-------- DATASET ROWS --------

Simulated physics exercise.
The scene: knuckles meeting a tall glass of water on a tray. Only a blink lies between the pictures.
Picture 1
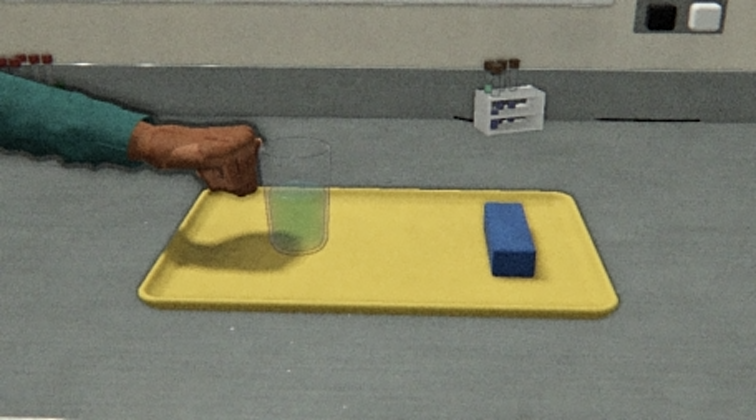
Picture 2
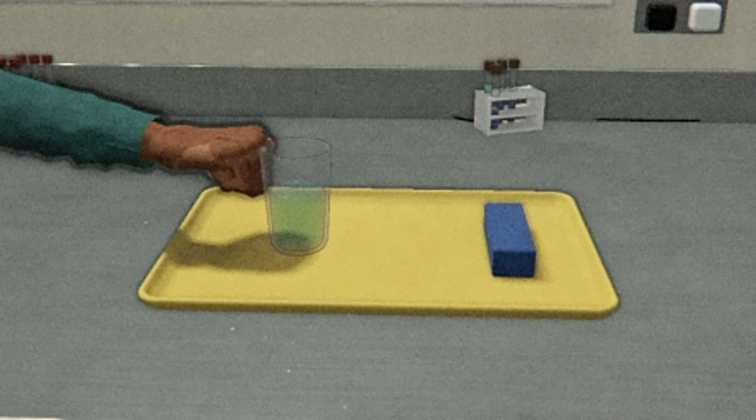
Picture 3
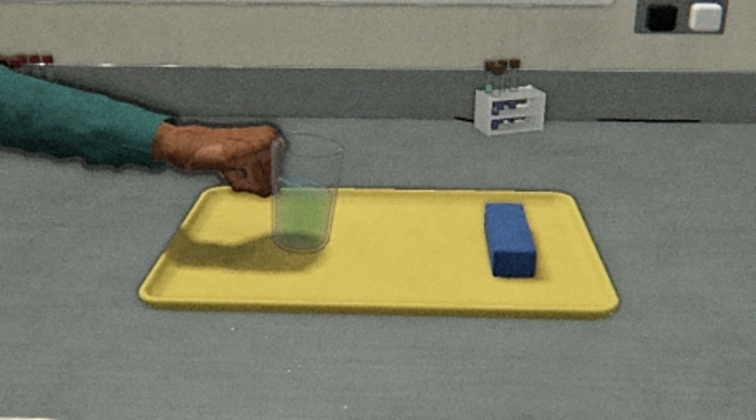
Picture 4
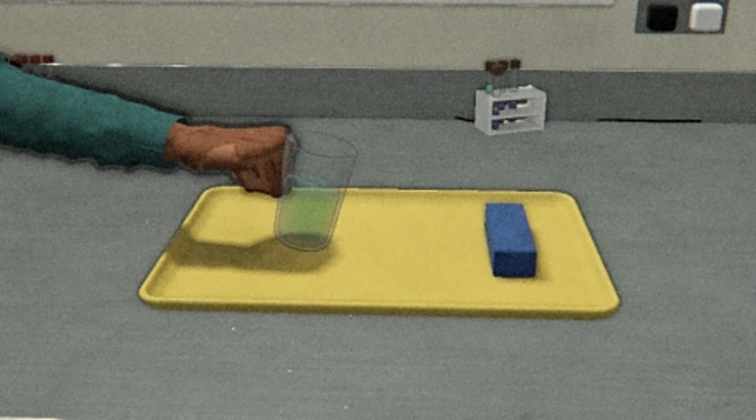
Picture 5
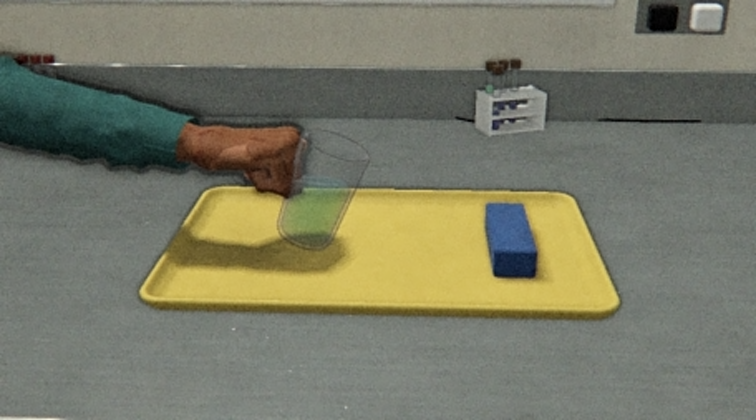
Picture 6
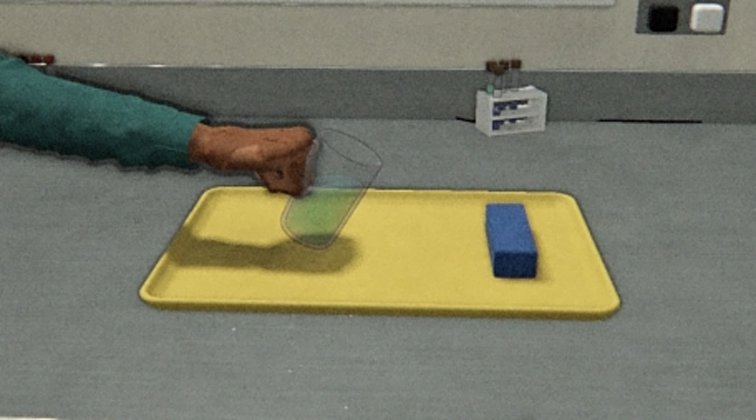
Laboratory bench, a hand pushing a clear glass of green liquid rightward on a yellow tray, the glass leaning right.
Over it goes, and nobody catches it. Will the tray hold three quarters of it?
After the fall three quarters and more stay on the tray.
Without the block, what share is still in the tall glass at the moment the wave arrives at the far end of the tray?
Close to 55 per cent.
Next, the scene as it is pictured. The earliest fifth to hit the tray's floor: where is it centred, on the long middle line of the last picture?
Roughly at (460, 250).
A moment on, the tall glass lies on its side and 100 per cent is in the glass, 0 on the tray and 0 above or beyond its rim.
Next, the tall glass lies on its side and 72 per cent is in the glass, 21 on the tray and 7 above or beyond its rim.
Then the tall glass lies on its side and 37 per cent is in the glass, 40 on the tray and 23 above or beyond its rim.
Later the tall glass lies on its side and 19 per cent is in the glass, 66 on the tray and 14 above or beyond its rim.
In the end 86 per cent is held by tray and glass, 14 is off the tray.
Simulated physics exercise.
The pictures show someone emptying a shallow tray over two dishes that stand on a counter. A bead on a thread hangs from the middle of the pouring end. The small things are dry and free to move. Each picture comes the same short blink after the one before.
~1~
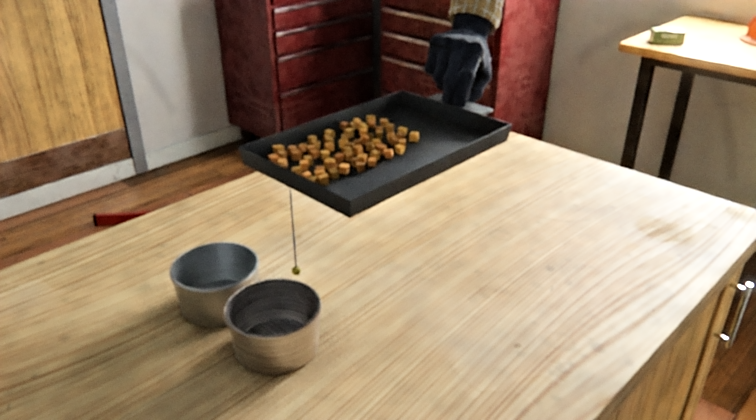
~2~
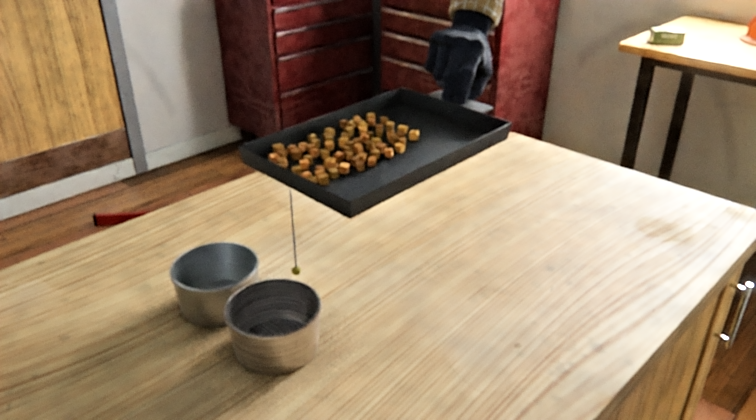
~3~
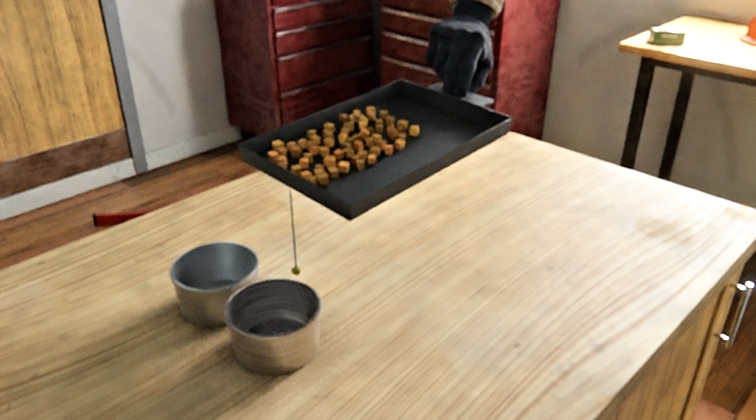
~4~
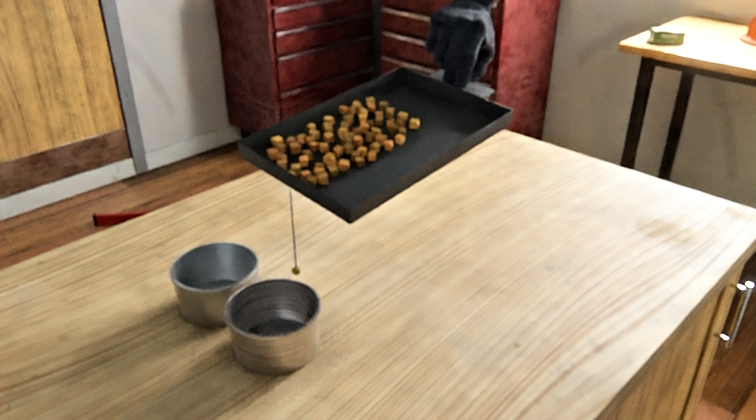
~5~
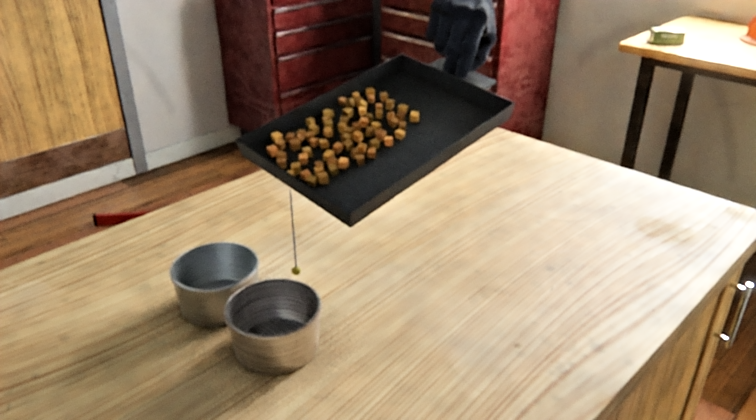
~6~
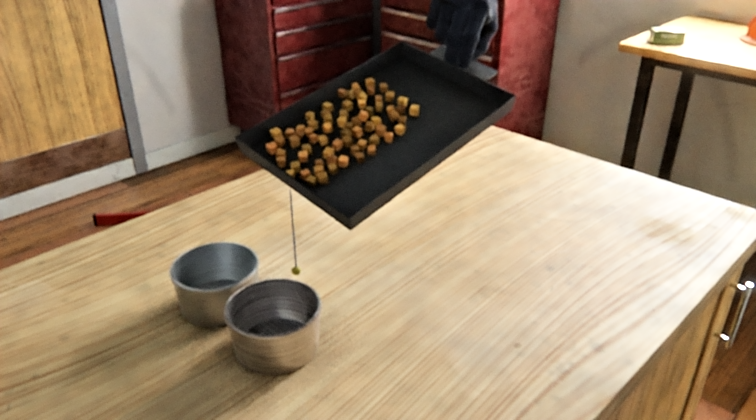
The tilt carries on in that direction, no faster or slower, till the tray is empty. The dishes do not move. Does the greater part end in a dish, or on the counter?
In the dishes lies less than half of it.
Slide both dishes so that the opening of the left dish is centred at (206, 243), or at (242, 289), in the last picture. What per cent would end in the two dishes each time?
About 0 and 40 per cent.
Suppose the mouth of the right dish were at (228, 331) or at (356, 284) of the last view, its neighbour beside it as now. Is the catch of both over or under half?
One: Under half. Two: Less than half.
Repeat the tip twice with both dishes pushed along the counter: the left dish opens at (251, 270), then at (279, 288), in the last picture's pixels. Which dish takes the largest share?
One: Right. Two: The right dish.
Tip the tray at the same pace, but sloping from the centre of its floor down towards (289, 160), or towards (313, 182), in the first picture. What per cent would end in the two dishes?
In turn 30 and 60 in a hundred.
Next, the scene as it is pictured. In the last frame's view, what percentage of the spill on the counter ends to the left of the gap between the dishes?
Roughly 10 in a hundred.
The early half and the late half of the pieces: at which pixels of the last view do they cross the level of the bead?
First near (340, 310), later near (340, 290).
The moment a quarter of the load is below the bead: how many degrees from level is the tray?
At some 115 degrees.
Shortly afterwards, tray tipped steeply; all but a few on the tray; only a few in the air.
Next, tray tipped right over; the bulk on the tray; a little outside both.
Some moments later, tray tipped past a quarter turn; near a quarter in the right dish; the bulk outside both.
In the end, tray tipped past a quarter turn; near a quarter in the right dish; none at all in the left dish; the bulk outside both.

--------

TASK STATEMENT
In the copy, include all records verbatim but no images.

ANSWER TO THIS PROBLEM
Simulated physics exercise.
The scene: knuckles meeting a tall glass of water on a tray. Only a blink lies between the pictures.
Picture 1
Picture 2
Picture 3
Picture 4
Picture 5
Picture 6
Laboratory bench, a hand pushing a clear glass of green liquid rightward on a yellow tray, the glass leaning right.
Over it goes, and nobody catches it. Will the tray hold three quarters of it?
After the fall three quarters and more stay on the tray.
Without the block, what share is still in the tall glass at the moment the wave arrives at the far end of the tray?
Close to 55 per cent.
Next, the scene as it is pictured. The earliest fifth to hit the tray's floor: where is it centred, on the long middle line of the last picture?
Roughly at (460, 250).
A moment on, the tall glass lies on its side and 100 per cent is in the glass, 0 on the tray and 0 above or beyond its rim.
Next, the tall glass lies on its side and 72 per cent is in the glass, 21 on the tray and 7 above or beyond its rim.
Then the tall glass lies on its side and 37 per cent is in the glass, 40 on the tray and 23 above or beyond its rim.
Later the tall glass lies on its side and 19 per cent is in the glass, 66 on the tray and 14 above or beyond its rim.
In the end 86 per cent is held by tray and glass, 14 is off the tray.
Simulated physics exercise.
The pictures show someone emptying a shallow tray over two dishes that stand on a counter. A bead on a thread hangs from the middle of the pouring end. The small things are dry and free to move. Each picture comes the same short blink after the one before.
~1~
~2~
~3~
~4~
~5~
~6~
The tilt carries on in that direction, no faster or slower, till the tray is empty. The dishes do not move. Does the greater part end in a dish, or on the counter?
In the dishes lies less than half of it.
Slide both dishes so that the opening of the left dish is centred at (206, 243), or at (242, 289), in the last picture. What per cent would end in the two dishes each time?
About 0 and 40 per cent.
Suppose the mouth of the right dish were at (228, 331) or at (356, 284) of the last view, its neighbour beside it as now. Is the catch of both over or under half?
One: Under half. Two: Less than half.
Repeat the tip twice with both dishes pushed along the counter: the left dish opens at (251, 270), then at (279, 288), in the last picture's pixels. Which dish takes the largest share?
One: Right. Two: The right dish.
Tip the tray at the same pace, but sloping from the centre of its floor down towards (289, 160), or towards (313, 182), in the first picture. What per cent would end in the two dishes?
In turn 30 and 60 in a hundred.
Next, the scene as it is pictured. In the last frame's view, what percentage of the spill on the counter ends to the left of the gap between the dishes?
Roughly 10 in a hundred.
The early half and the late half of the pieces: at which pixels of the last view do they cross the level of the bead?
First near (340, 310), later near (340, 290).
The moment a quarter of the load is below the bead: how many degrees from level is the tray?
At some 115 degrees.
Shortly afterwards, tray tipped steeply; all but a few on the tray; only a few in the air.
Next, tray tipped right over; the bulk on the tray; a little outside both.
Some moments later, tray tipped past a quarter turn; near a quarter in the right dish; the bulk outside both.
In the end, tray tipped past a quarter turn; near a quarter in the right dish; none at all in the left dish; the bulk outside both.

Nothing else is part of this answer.